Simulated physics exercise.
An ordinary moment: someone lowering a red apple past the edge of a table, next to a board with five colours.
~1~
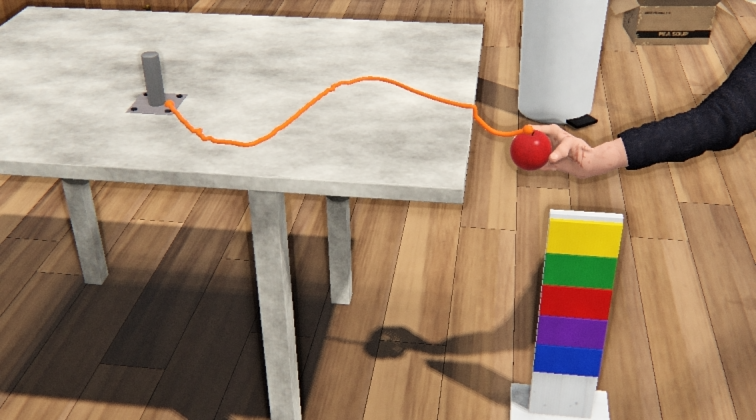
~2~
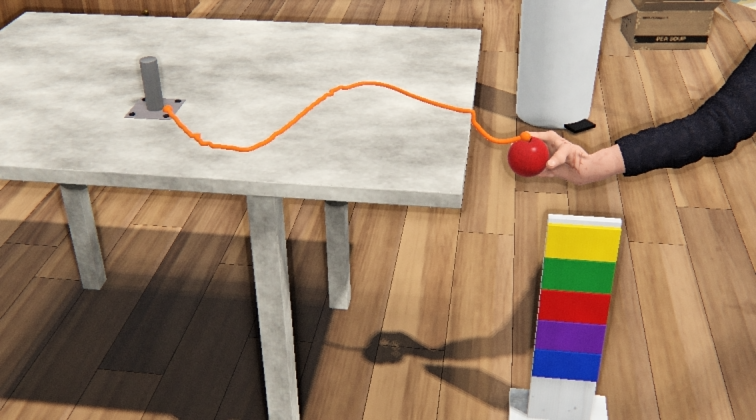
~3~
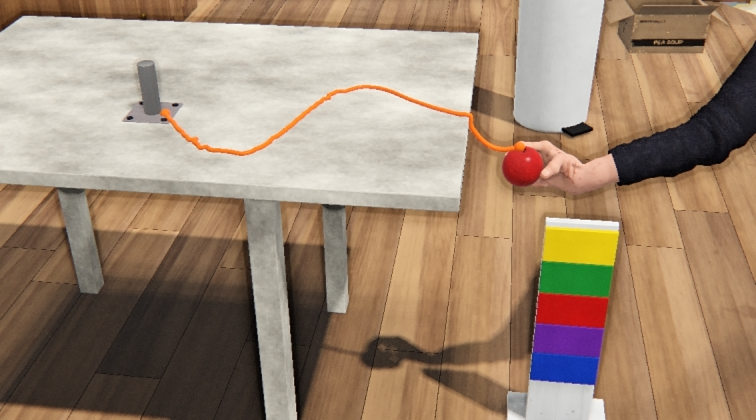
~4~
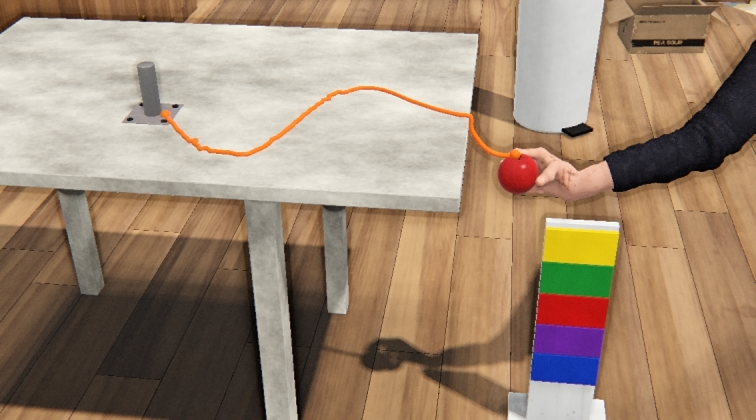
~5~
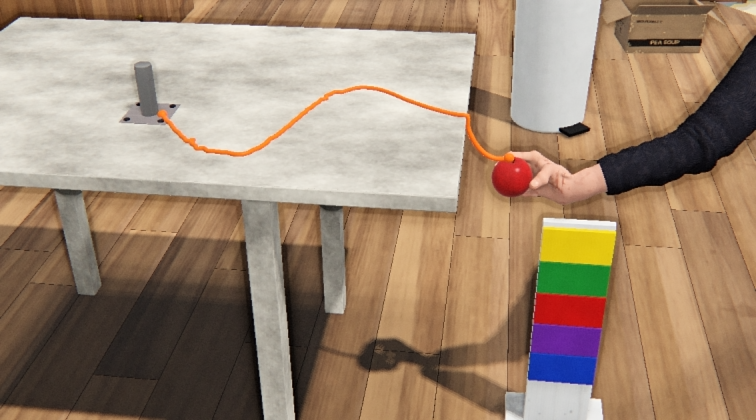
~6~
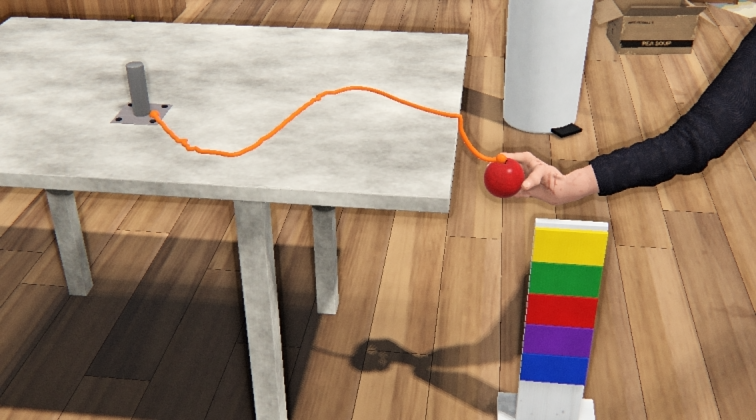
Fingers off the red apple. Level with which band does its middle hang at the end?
Its middle rests at the purple band.
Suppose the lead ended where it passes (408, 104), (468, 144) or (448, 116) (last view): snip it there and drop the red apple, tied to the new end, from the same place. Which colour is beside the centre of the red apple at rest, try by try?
Taking them in turn: Yellow; red; green.
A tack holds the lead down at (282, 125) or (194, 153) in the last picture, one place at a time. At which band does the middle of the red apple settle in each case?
It would be green; red.
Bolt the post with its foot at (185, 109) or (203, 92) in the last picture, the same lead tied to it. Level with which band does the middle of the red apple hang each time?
One after the other, blue; blue.
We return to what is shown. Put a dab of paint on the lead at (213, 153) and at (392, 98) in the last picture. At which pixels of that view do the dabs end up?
Near (276, 121) and (454, 213).
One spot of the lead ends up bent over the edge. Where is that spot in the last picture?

######

Quote the full listing above word for word; exclude every picture from the copy.

Completed task:
Simulated physics exercise.
An ordinary moment: someone lowering a red apple past the edge of a table, next to a board with five colours.
~1~
~2~
~3~
~4~
~5~
~6~
Fingers off the red apple. Level with which band does its middle hang at the end?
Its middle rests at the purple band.
Suppose the lead ended where it passes (408, 104), (468, 144) or (448, 116) (last view): snip it there and drop the red apple, tied to the new end, from the same place. Which colour is beside the centre of the red apple at rest, try by try?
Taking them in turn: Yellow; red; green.
A tack holds the lead down at (282, 125) or (194, 153) in the last picture, one place at a time. At which band does the middle of the red apple settle in each case?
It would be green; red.
Bolt the post with its foot at (185, 109) or (203, 92) in the last picture, the same lead tied to it. Level with which band does the middle of the red apple hang each time?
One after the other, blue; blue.
We return to what is shown. Put a dab of paint on the lead at (213, 153) and at (392, 98) in the last picture. At which pixels of that view do the dabs end up?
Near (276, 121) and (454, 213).
One spot of the lead ends up bent over the edge. Where is that spot in the last picture?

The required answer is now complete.